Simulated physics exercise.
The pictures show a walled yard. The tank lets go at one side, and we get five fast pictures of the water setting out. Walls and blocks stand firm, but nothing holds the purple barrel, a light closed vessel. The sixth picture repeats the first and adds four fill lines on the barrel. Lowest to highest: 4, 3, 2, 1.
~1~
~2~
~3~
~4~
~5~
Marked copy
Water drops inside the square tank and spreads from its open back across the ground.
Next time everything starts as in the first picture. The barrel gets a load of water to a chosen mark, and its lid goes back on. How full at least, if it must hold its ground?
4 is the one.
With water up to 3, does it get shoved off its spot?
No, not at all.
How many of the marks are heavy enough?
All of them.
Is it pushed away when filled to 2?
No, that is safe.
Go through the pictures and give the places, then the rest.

---*---

## TASK INSTRUCTIONS
Identify and copy lines that hold the string "pictures".

## TASK SOLUTION
The pictures show a walled yard. The tank lets go at one side, and we get five fast pictures of the water setting out. Walls and blocks stand firm, but nothing holds the purple barrel, a light closed vessel. The sixth picture repeats the first and adds four fill lines on the barrel. Lowest to highest: 4, 3, 2, 1.
Go through the pictures and give the places, then the rest.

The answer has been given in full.